▶ **DIRECTIONS**: Going through the material below, please gather all lines with the word "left" in them.

▶ **THE INPUT**:

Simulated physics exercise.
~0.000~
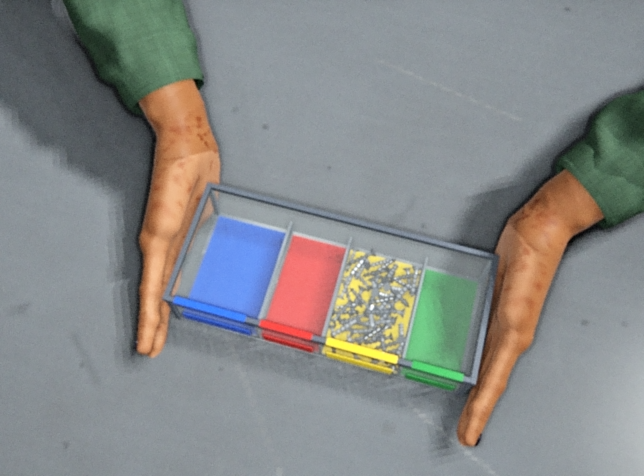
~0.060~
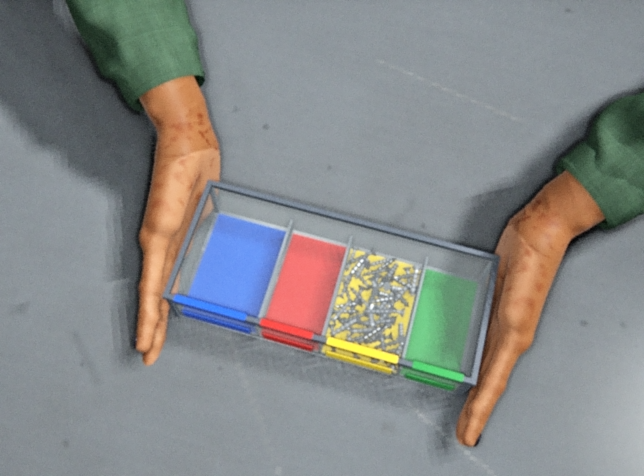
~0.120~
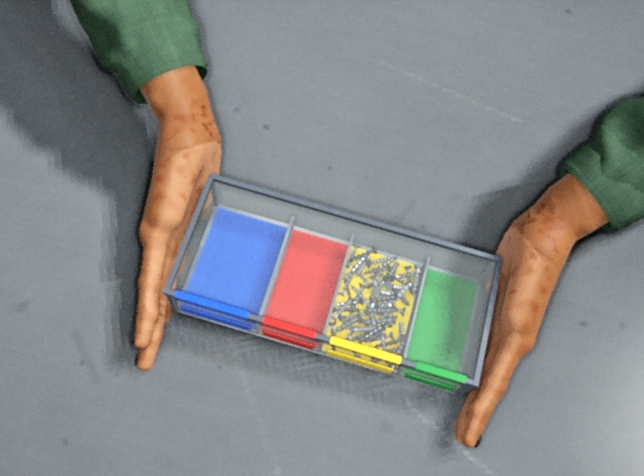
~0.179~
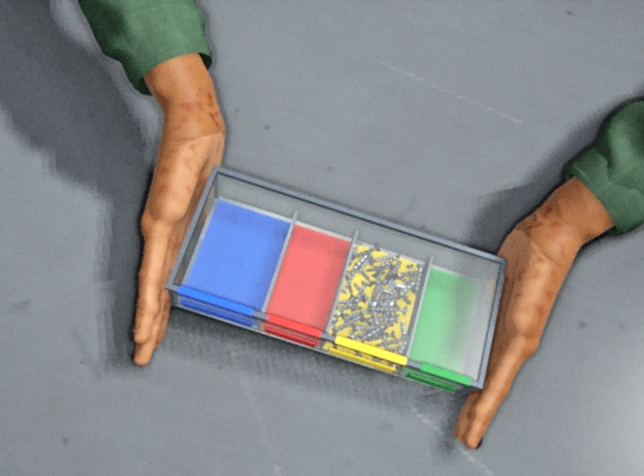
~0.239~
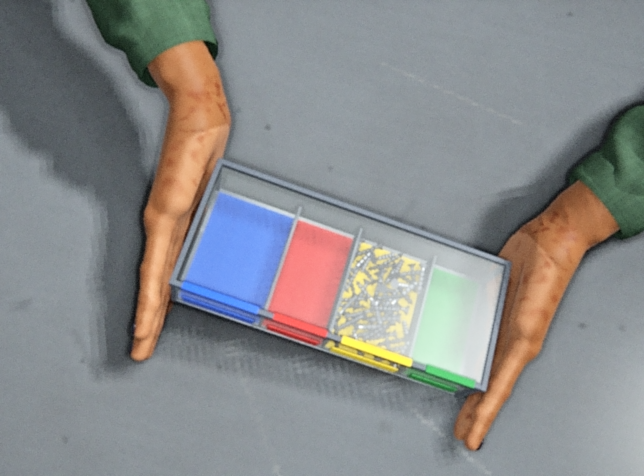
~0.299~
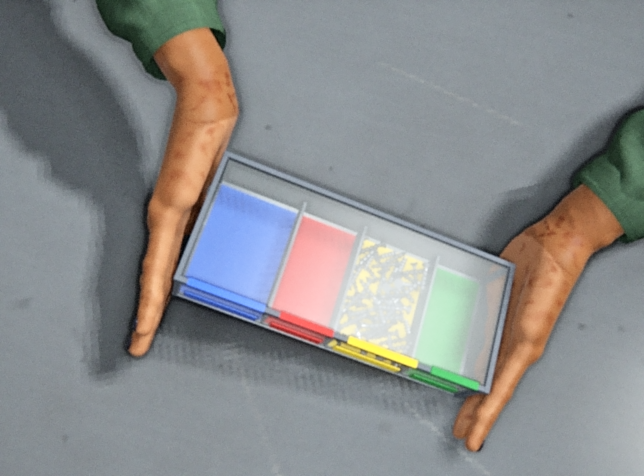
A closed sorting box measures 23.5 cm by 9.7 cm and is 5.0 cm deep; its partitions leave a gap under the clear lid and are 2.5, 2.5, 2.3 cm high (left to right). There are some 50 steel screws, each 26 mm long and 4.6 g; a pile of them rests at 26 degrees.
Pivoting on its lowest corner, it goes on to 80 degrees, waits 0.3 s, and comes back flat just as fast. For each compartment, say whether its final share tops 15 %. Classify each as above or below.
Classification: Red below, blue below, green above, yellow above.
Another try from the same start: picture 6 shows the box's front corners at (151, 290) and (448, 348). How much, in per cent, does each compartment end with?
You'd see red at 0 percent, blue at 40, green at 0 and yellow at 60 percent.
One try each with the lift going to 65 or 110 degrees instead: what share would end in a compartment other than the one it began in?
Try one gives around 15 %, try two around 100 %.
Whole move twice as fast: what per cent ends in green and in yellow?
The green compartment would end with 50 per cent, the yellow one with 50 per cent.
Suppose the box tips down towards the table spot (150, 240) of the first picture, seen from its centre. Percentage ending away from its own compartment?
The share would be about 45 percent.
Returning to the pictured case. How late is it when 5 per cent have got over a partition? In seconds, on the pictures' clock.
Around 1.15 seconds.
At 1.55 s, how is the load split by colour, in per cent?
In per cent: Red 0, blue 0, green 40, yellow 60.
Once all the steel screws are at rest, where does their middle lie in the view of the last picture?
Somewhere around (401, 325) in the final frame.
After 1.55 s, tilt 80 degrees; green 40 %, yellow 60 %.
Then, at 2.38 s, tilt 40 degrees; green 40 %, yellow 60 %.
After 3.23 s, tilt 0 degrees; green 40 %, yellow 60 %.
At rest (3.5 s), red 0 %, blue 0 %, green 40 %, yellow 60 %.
* * *
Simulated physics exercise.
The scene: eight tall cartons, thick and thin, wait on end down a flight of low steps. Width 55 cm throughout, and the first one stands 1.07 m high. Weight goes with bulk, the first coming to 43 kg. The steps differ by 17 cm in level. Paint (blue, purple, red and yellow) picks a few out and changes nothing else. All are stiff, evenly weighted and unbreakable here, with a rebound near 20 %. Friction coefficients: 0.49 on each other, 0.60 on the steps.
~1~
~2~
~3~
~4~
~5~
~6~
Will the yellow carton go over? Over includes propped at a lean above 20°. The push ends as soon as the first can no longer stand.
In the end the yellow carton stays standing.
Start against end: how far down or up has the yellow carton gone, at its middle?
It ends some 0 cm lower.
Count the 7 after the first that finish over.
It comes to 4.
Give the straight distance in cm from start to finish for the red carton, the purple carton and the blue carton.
* * *
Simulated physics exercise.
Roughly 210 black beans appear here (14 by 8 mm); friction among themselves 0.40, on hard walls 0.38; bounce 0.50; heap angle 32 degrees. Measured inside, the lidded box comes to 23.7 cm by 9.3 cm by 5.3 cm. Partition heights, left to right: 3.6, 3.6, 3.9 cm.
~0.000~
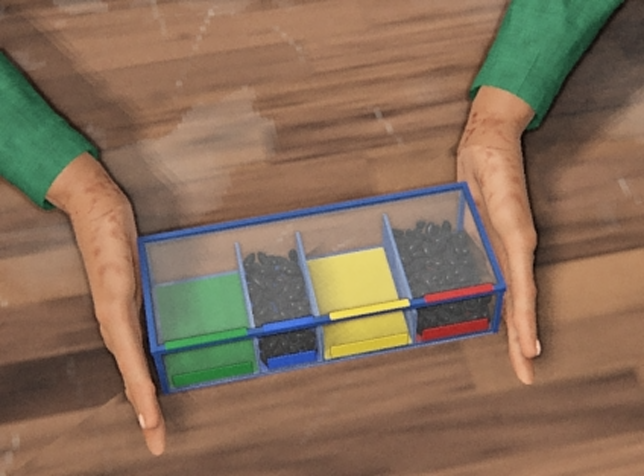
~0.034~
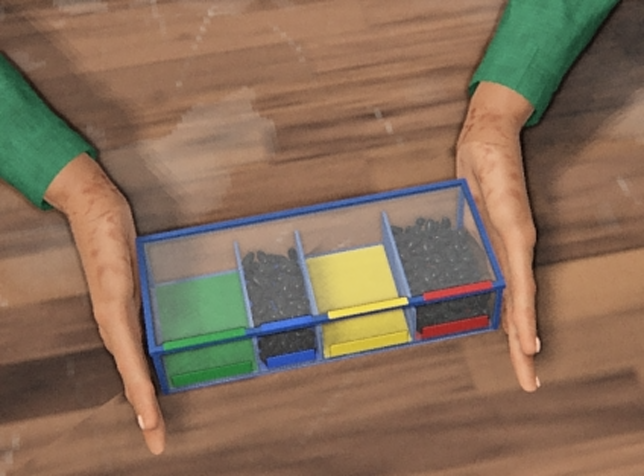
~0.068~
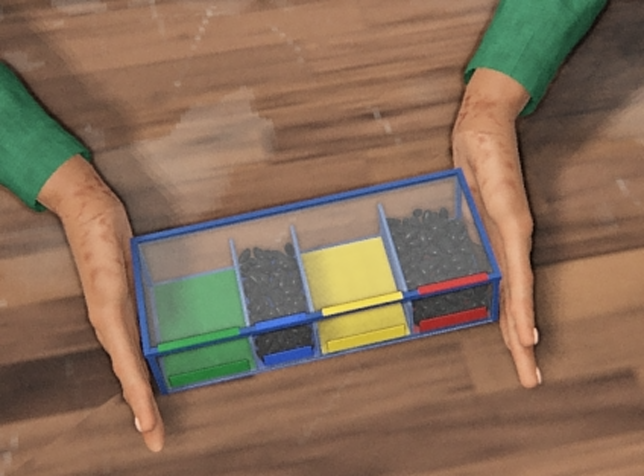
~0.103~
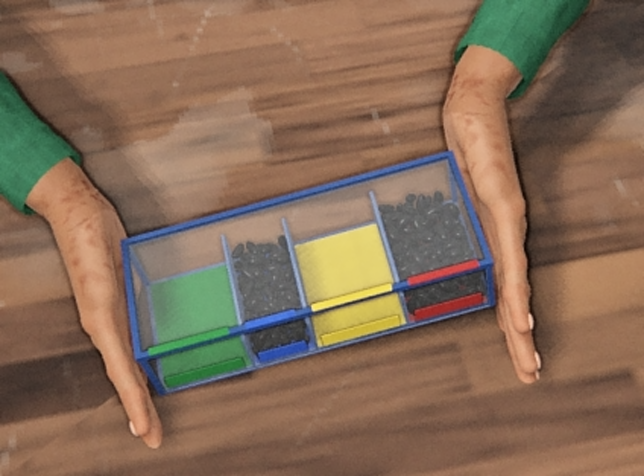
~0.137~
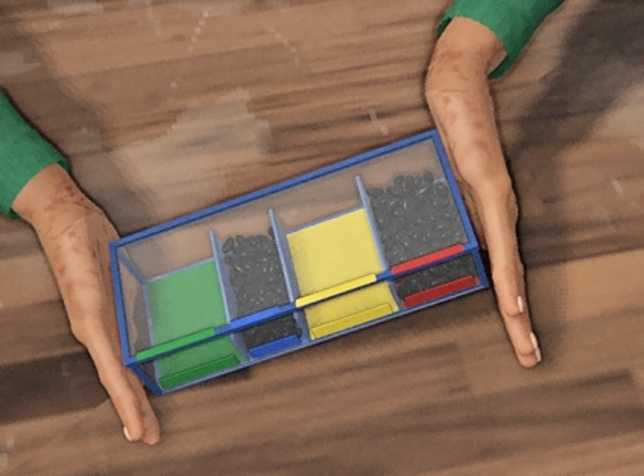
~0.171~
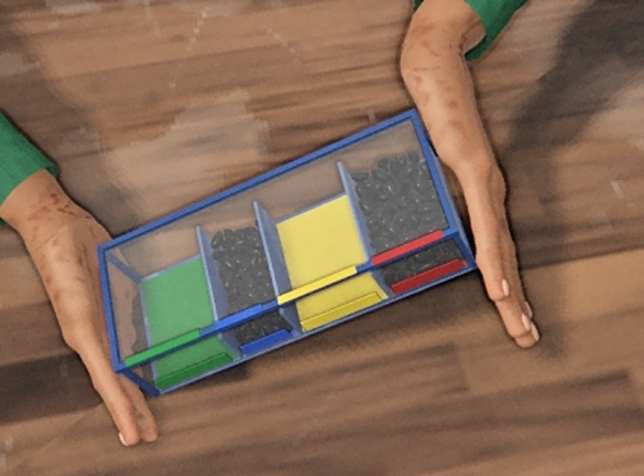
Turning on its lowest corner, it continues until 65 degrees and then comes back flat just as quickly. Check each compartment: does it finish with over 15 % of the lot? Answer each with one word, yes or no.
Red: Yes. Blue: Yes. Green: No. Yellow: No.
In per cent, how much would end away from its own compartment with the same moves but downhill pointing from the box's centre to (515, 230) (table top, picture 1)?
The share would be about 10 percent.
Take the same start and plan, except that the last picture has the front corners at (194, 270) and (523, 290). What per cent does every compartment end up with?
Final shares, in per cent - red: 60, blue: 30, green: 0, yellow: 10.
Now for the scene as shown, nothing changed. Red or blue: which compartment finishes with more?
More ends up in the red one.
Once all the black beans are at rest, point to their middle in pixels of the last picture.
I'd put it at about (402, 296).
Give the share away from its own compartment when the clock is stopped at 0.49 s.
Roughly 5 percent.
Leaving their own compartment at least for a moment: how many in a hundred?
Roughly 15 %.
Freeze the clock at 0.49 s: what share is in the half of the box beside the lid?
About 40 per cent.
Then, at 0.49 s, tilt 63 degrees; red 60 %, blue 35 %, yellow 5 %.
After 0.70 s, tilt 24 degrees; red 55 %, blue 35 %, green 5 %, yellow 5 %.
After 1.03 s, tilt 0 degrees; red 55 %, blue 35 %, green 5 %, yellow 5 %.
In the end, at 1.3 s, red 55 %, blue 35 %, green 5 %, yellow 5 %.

▶ **WRITTEN ANSWER**:
A closed sorting box measures 23.5 cm by 9.7 cm and is 5.0 cm deep; its partitions leave a gap under the clear lid and are 2.5, 2.5, 2.3 cm high (left to right). There are some 50 steel screws, each 26 mm long and 4.6 g; a pile of them rests at 26 degrees.
Roughly 210 black beans appear here (14 by 8 mm); friction among themselves 0.40, on hard walls 0.38; bounce 0.50; heap angle 32 degrees. Measured inside, the lidded box comes to 23.7 cm by 9.3 cm by 5.3 cm. Partition heights, left to right: 3.6, 3.6, 3.9 cm.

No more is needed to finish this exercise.